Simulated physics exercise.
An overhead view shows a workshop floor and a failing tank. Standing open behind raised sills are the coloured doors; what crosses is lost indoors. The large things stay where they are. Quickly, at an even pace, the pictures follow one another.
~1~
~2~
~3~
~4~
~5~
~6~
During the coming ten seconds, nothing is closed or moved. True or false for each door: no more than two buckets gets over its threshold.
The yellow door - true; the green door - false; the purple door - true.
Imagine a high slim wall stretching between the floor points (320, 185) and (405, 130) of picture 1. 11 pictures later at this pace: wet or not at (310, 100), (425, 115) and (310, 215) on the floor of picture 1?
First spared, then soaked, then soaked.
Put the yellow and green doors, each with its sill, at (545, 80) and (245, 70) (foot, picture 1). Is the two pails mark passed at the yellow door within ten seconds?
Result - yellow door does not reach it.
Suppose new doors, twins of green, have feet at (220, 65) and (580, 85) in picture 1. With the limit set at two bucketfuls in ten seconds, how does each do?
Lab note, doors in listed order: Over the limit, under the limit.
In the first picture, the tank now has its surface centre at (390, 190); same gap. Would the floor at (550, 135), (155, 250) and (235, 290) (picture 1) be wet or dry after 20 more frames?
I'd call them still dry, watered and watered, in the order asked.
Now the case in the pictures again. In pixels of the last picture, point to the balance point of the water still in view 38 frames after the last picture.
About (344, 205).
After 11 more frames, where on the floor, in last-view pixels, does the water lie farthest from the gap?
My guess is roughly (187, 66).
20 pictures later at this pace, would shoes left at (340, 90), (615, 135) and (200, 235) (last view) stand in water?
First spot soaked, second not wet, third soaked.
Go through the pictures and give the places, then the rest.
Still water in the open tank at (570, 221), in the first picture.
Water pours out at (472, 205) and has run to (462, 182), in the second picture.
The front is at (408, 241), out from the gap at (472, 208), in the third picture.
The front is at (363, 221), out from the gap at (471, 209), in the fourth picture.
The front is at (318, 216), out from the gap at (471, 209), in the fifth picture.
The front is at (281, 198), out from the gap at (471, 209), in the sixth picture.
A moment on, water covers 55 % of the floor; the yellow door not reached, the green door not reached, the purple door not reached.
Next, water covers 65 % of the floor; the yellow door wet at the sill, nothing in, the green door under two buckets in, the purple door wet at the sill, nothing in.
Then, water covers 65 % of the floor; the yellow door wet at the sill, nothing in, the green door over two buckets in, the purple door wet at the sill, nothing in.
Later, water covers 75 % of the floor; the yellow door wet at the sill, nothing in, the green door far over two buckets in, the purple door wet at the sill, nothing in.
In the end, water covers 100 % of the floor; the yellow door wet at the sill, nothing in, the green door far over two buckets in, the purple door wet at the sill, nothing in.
* * *
What you should do: Show the data once more, exactly as it was written.

Problem solution:
Simulated physics exercise.
An overhead view shows a workshop floor and a failing tank. Standing open behind raised sills are the coloured doors; what crosses is lost indoors. The large things stay where they are. Quickly, at an even pace, the pictures follow one another.
~1~
~2~
~3~
~4~
~5~
~6~
During the coming ten seconds, nothing is closed or moved. True or false for each door: no more than two buckets gets over its threshold.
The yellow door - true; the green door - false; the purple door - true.
Imagine a high slim wall stretching between the floor points (320, 185) and (405, 130) of picture 1. 11 pictures later at this pace: wet or not at (310, 100), (425, 115) and (310, 215) on the floor of picture 1?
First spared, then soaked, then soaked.
Put the yellow and green doors, each with its sill, at (545, 80) and (245, 70) (foot, picture 1). Is the two pails mark passed at the yellow door within ten seconds?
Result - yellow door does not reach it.
Suppose new doors, twins of green, have feet at (220, 65) and (580, 85) in picture 1. With the limit set at two bucketfuls in ten seconds, how does each do?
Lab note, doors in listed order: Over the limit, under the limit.
In the first picture, the tank now has its surface centre at (390, 190); same gap. Would the floor at (550, 135), (155, 250) and (235, 290) (picture 1) be wet or dry after 20 more frames?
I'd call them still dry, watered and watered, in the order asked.
Now the case in the pictures again. In pixels of the last picture, point to the balance point of the water still in view 38 frames after the last picture.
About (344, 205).
After 11 more frames, where on the floor, in last-view pixels, does the water lie farthest from the gap?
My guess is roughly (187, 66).
20 pictures later at this pace, would shoes left at (340, 90), (615, 135) and (200, 235) (last view) stand in water?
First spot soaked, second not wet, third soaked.
Go through the pictures and give the places, then the rest.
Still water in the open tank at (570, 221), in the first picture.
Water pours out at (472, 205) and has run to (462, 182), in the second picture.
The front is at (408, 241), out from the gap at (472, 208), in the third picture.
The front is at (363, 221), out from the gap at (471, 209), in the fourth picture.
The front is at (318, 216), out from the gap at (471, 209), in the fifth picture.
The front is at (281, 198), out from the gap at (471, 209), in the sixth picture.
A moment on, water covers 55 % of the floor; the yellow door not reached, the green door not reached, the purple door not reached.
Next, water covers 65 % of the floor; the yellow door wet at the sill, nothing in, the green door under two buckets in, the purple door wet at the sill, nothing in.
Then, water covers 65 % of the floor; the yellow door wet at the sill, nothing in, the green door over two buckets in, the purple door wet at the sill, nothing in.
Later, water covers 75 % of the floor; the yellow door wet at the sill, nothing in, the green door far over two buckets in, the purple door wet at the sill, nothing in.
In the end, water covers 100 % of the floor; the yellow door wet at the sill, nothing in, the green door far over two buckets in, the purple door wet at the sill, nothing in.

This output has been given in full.